Source excerpt:
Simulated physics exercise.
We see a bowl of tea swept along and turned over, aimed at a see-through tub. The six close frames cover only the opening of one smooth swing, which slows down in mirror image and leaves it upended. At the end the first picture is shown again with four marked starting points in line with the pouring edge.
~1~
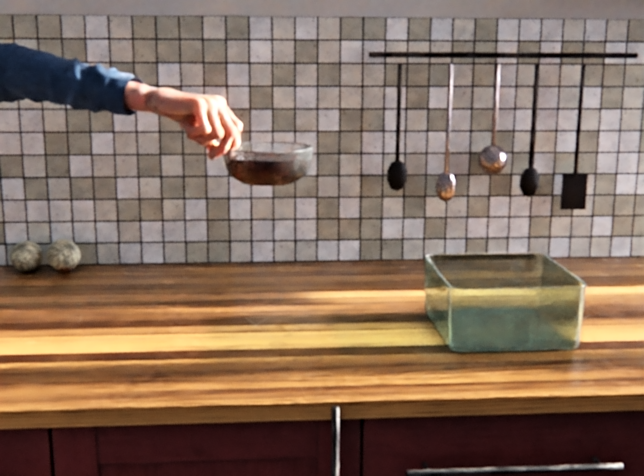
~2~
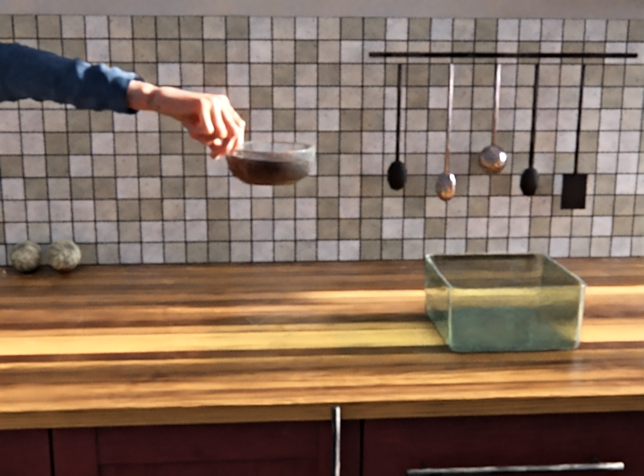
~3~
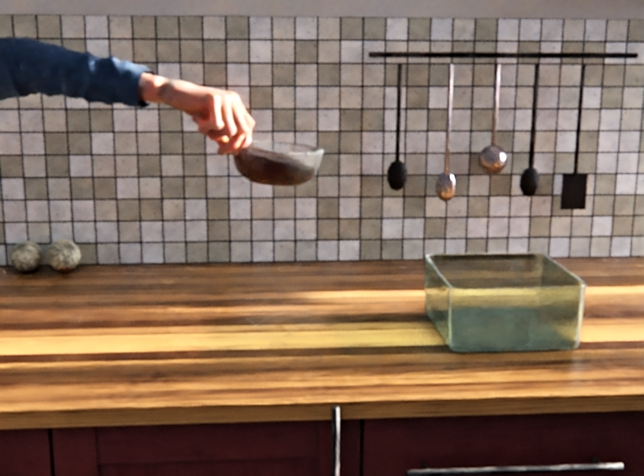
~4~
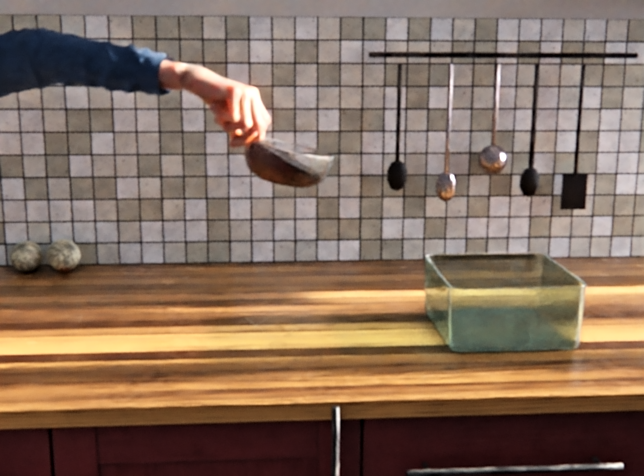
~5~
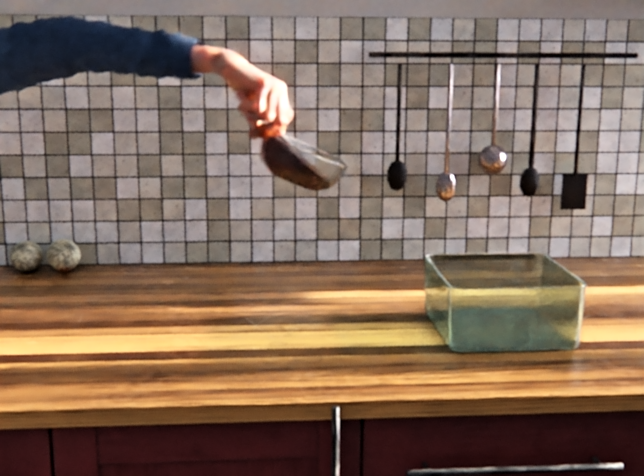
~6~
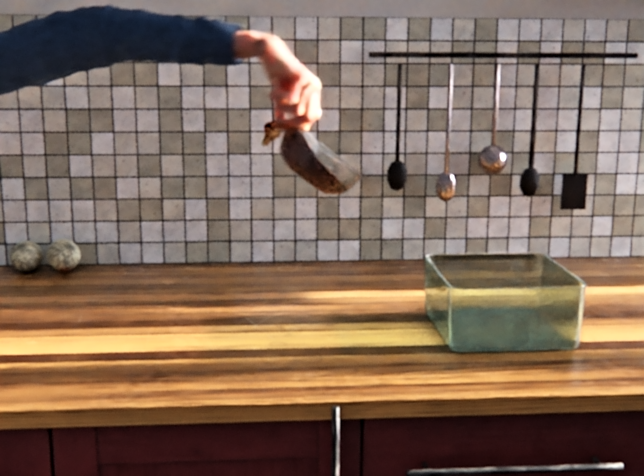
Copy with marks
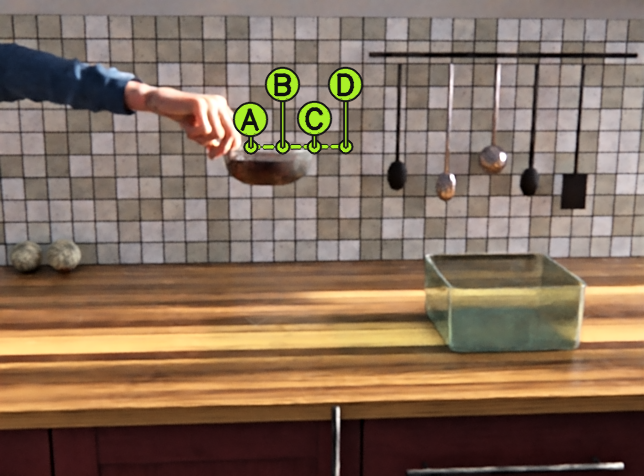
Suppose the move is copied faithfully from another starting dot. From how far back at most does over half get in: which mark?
That is spot A.
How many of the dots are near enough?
All four.
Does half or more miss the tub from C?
No, that is safe.
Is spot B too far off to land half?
No, that is safe.
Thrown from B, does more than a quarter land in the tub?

Exercise description: Reproduce the listing above exactly, excluding all pictures.

Exercise answer:
Simulated physics exercise.
We see a bowl of tea swept along and turned over, aimed at a see-through tub. The six close frames cover only the opening of one smooth swing, which slows down in mirror image and leaves it upended. At the end the first picture is shown again with four marked starting points in line with the pouring edge.
~1~
~2~
~3~
~4~
~5~
~6~
Copy with marks
Suppose the move is copied faithfully from another starting dot. From how far back at most does over half get in: which mark?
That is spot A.
How many of the dots are near enough?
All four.
Does half or more miss the tub from C?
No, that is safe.
Is spot B too far off to land half?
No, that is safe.
Thrown from B, does more than a quarter land in the tub?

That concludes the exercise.